- Records supplied
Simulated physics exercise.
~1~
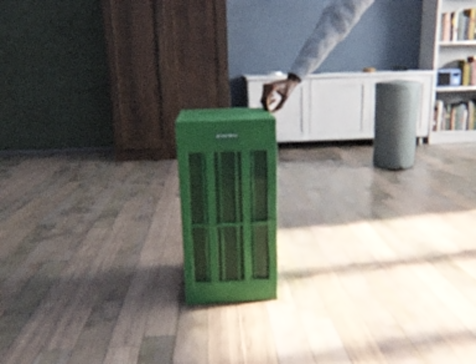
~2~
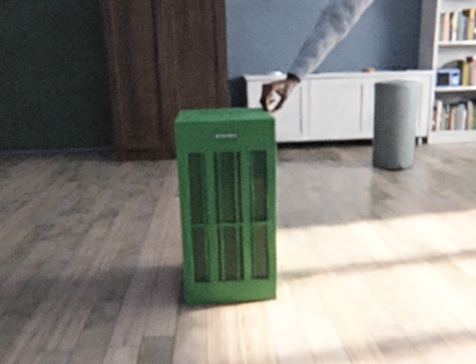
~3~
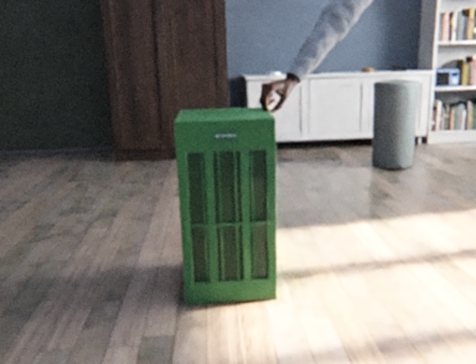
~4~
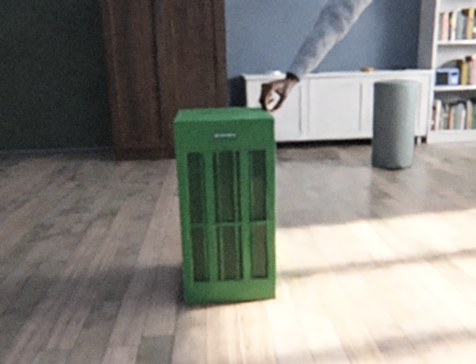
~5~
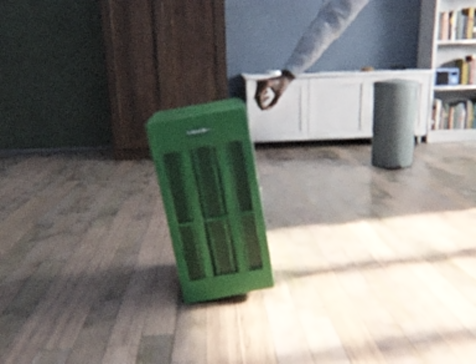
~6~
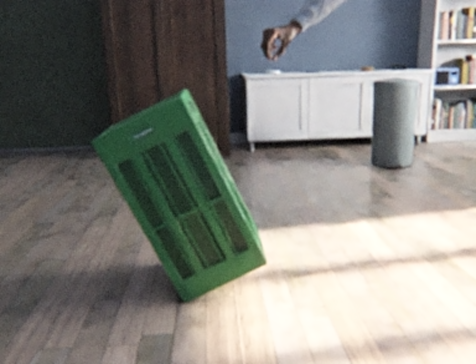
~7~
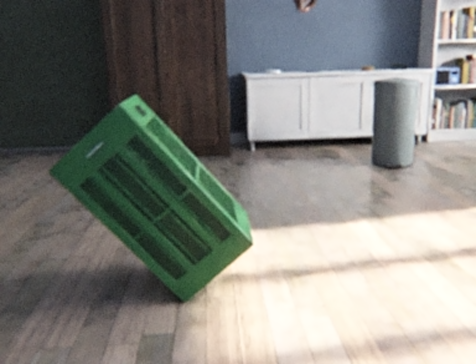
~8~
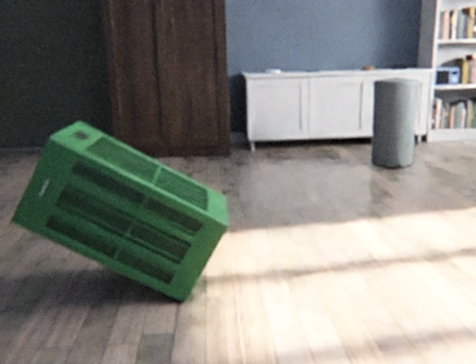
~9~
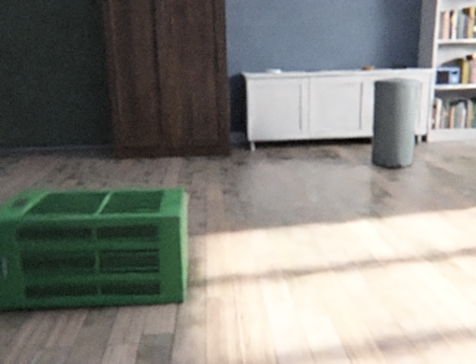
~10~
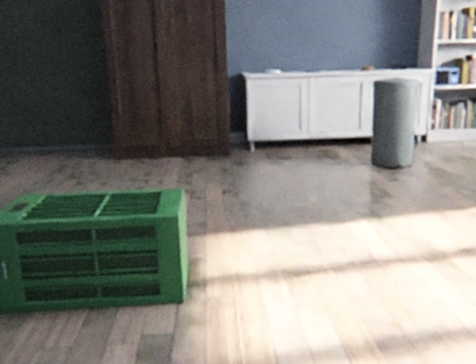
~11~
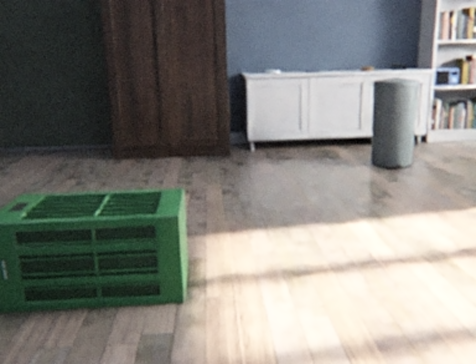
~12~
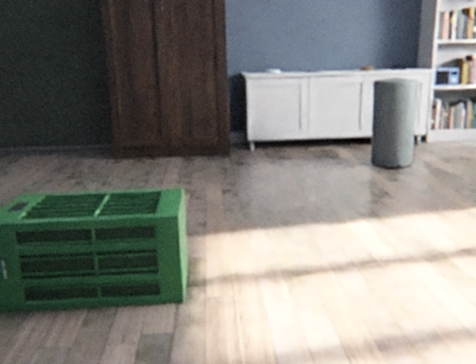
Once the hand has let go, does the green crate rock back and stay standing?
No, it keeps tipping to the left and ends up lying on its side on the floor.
---
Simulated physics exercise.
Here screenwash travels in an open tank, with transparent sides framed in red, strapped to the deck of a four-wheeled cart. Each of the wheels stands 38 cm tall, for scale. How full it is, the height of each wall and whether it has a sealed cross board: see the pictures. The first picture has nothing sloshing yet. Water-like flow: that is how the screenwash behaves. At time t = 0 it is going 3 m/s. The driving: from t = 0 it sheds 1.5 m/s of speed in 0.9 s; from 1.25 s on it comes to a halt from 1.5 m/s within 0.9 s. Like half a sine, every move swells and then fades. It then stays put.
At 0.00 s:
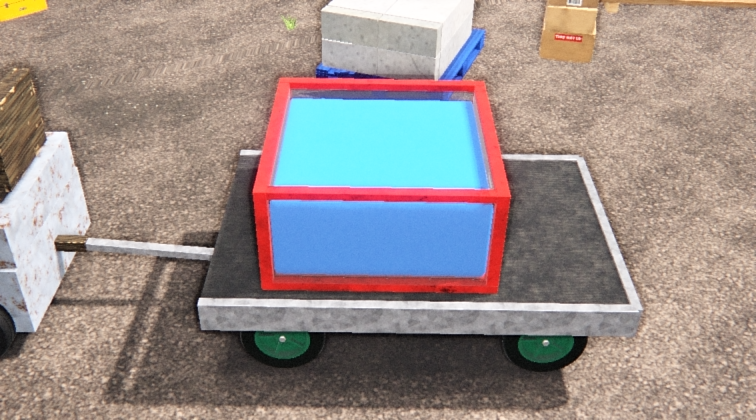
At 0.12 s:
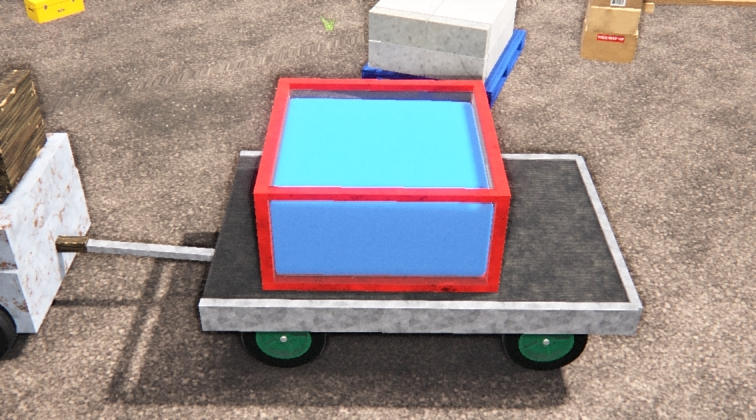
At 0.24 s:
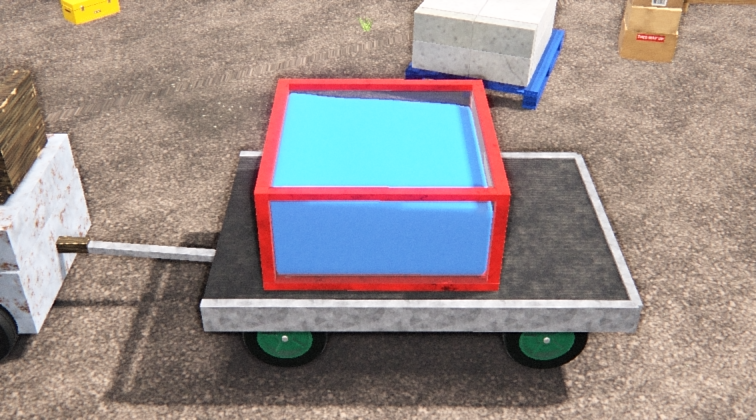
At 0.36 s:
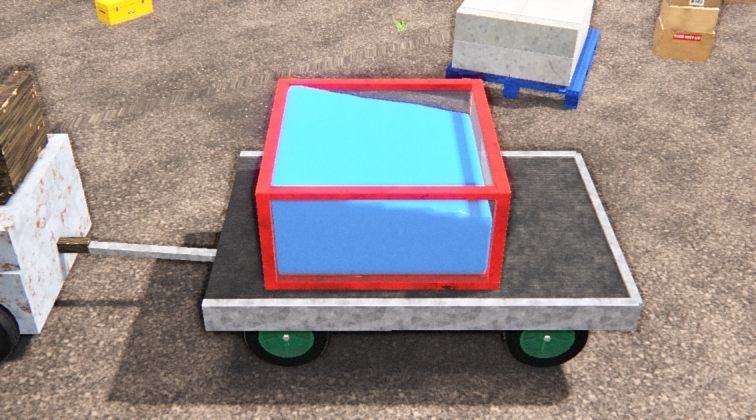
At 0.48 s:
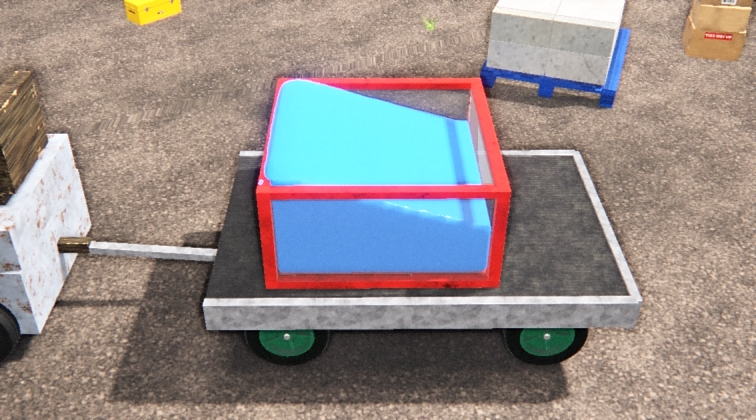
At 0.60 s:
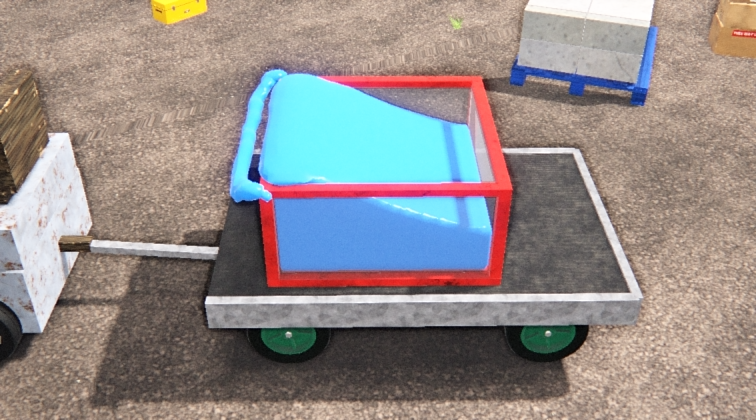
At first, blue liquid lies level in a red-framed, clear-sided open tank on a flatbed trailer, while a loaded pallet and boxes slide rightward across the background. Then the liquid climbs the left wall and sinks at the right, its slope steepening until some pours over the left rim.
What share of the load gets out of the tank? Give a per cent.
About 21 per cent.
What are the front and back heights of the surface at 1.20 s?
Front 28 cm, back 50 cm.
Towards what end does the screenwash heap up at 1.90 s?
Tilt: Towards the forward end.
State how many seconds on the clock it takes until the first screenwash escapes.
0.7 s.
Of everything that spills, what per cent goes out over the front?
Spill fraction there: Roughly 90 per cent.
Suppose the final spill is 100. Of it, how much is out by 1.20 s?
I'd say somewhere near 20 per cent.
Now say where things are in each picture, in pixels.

- Exercise instructions
Copy out all lines from the material above that contain the string "each".

- Solution
Here screenwash travels in an open tank, with transparent sides framed in red, strapped to the deck of a four-wheeled cart. Each of the wheels stands 38 cm tall, for scale. How full it is, the height of each wall and whether it has a sealed cross board: see the pictures. The first picture has nothing sloshing yet. Water-like flow: that is how the screenwash behaves. At time t = 0 it is going 3 m/s. The driving: from t = 0 it sheds 1.5 m/s of speed in 0.9 s; from 1.25 s on it comes to a halt from 1.5 m/s within 0.9 s. Like half a sine, every move swells and then fades. It then stays put.
Now say where things are in each picture, in pixels.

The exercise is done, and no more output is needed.